**What is required**
Copy each line holding the string "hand".

**Extracted material**

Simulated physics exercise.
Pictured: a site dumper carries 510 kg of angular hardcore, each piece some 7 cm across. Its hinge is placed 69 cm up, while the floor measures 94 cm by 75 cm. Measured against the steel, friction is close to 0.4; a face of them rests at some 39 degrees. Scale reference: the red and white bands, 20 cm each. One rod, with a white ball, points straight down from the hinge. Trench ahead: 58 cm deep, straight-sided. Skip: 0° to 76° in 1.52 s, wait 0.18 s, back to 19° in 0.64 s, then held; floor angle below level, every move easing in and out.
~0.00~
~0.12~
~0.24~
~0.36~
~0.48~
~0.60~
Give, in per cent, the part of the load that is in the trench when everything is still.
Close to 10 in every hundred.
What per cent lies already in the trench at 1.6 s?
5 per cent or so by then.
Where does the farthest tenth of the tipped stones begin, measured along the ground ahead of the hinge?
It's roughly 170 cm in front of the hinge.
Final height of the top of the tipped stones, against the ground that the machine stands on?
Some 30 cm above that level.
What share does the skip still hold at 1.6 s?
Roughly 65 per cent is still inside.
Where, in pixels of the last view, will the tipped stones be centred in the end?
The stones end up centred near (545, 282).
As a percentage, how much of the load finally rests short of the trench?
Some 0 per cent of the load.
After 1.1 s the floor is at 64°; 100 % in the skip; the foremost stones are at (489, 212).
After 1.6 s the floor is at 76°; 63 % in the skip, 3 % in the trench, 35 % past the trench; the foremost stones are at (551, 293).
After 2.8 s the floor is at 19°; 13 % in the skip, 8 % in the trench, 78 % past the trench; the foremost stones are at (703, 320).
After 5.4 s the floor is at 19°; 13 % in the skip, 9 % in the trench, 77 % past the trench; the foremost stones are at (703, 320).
...
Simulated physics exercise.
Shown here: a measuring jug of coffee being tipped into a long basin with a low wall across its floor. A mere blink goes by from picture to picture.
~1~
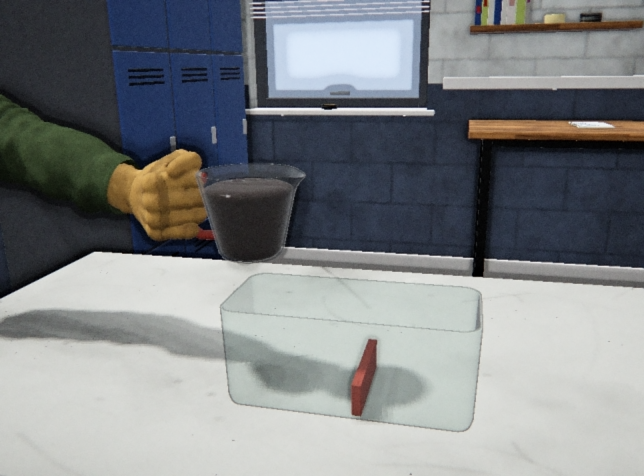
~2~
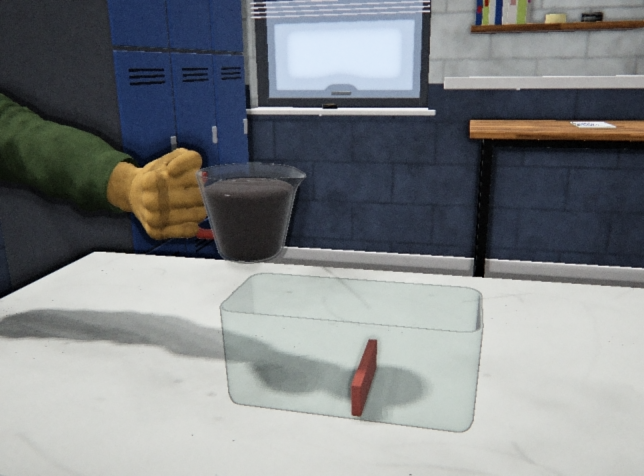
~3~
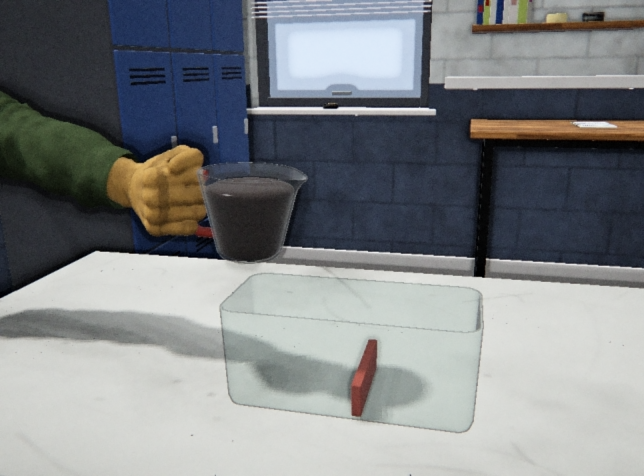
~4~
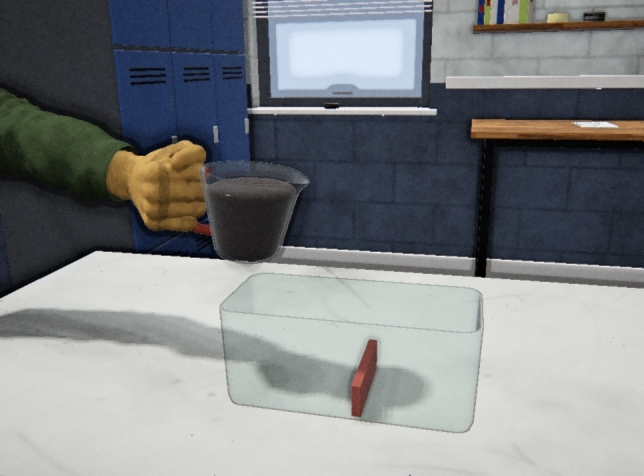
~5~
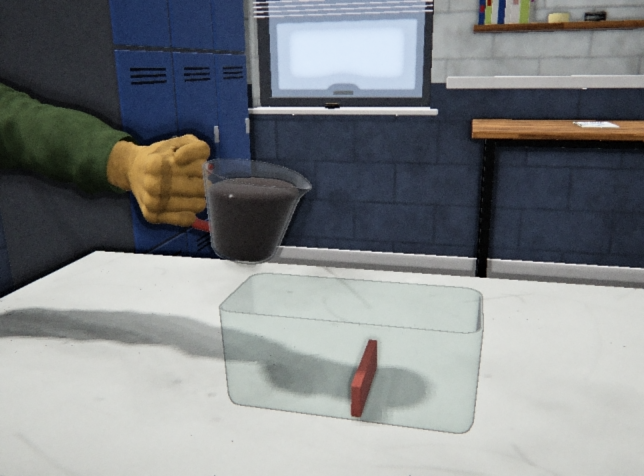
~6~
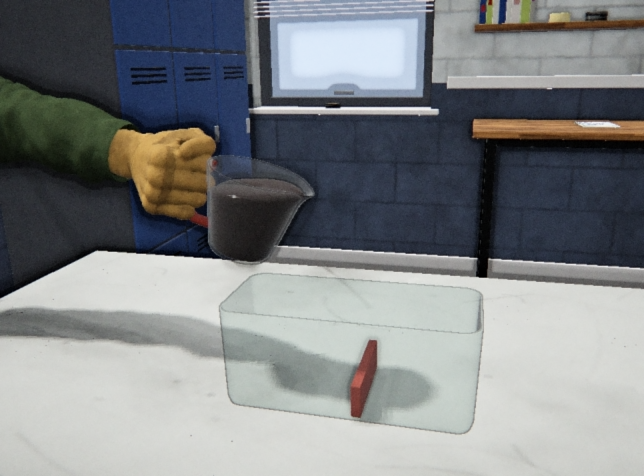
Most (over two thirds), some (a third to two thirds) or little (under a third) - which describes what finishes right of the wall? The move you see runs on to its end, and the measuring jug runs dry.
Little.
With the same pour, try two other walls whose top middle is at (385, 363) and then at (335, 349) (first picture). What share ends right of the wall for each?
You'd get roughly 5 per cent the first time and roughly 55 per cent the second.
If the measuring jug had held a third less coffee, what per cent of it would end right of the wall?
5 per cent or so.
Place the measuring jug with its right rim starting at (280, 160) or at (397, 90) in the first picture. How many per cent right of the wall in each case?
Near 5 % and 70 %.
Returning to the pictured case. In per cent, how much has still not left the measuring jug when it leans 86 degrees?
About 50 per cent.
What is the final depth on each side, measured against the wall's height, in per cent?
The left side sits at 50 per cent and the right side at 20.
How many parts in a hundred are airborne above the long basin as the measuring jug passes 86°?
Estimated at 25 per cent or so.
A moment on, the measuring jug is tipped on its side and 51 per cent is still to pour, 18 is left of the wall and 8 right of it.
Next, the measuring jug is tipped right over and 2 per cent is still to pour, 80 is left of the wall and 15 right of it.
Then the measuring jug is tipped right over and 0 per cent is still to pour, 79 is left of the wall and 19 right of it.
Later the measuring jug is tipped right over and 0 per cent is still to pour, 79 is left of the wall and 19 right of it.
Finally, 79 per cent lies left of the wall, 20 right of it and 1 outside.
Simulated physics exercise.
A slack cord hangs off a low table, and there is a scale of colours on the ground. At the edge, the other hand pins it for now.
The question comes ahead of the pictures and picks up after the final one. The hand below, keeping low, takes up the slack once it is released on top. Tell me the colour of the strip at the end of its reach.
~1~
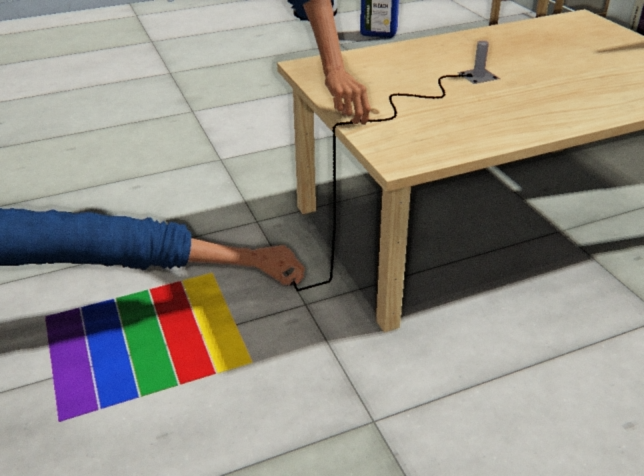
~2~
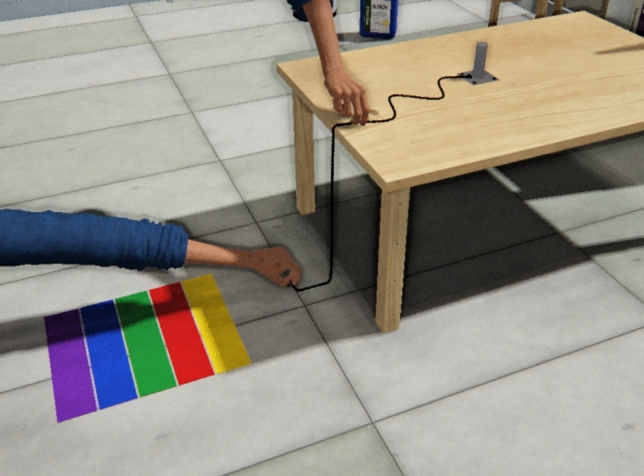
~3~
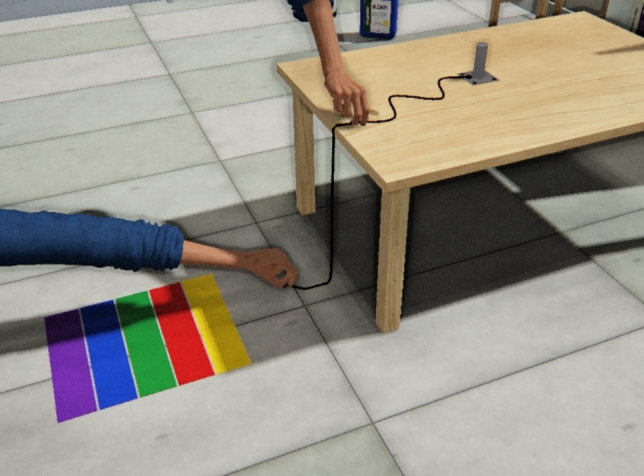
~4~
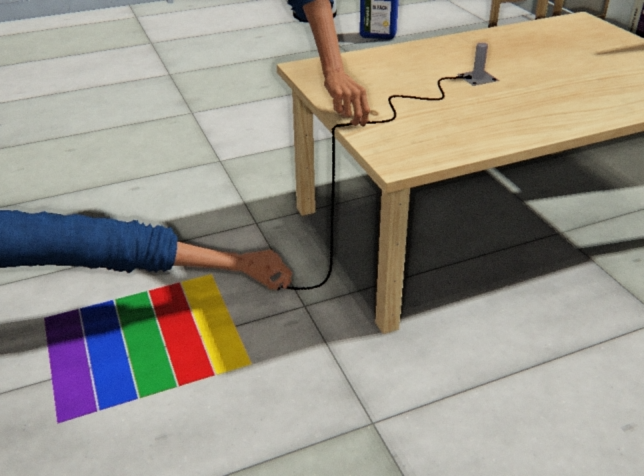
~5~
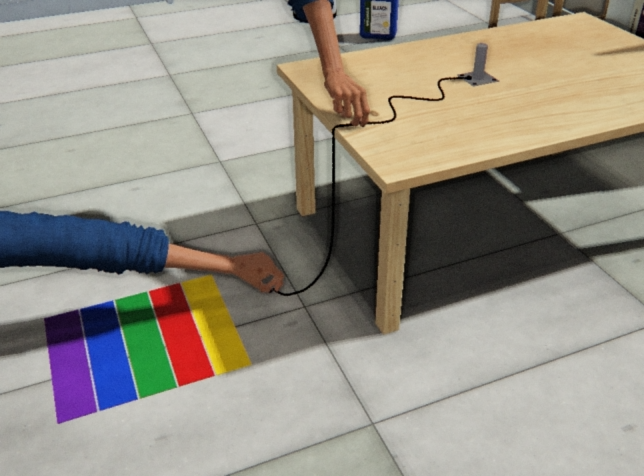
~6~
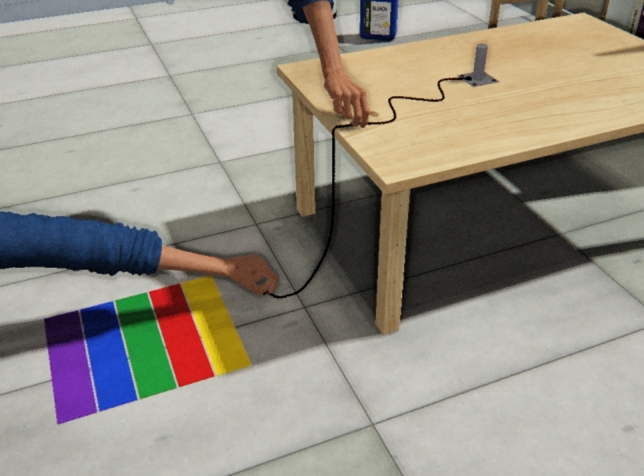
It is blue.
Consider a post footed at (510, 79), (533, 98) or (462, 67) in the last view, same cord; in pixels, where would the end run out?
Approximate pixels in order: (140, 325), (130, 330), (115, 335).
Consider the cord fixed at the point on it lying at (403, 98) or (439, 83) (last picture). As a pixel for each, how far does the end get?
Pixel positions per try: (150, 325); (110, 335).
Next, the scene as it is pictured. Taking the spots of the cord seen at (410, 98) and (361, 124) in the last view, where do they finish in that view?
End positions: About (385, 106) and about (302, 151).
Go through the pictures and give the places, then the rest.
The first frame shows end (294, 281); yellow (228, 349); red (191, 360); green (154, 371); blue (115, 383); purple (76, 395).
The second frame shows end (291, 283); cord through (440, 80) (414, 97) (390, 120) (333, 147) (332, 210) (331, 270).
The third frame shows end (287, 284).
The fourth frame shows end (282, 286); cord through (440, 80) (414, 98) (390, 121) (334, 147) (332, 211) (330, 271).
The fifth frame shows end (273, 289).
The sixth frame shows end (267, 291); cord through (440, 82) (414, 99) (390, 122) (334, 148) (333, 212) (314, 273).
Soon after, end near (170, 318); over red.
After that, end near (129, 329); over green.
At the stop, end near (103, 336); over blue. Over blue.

**Response to this task**
A slack cord hangs off a low table, and there is a scale of colours on the ground. At the edge, the other hand pins it for now.
The question comes ahead of the pictures and picks up after the final one. The hand below, keeping low, takes up the slack once it is released on top. Tell me the colour of the strip at the end of its reach.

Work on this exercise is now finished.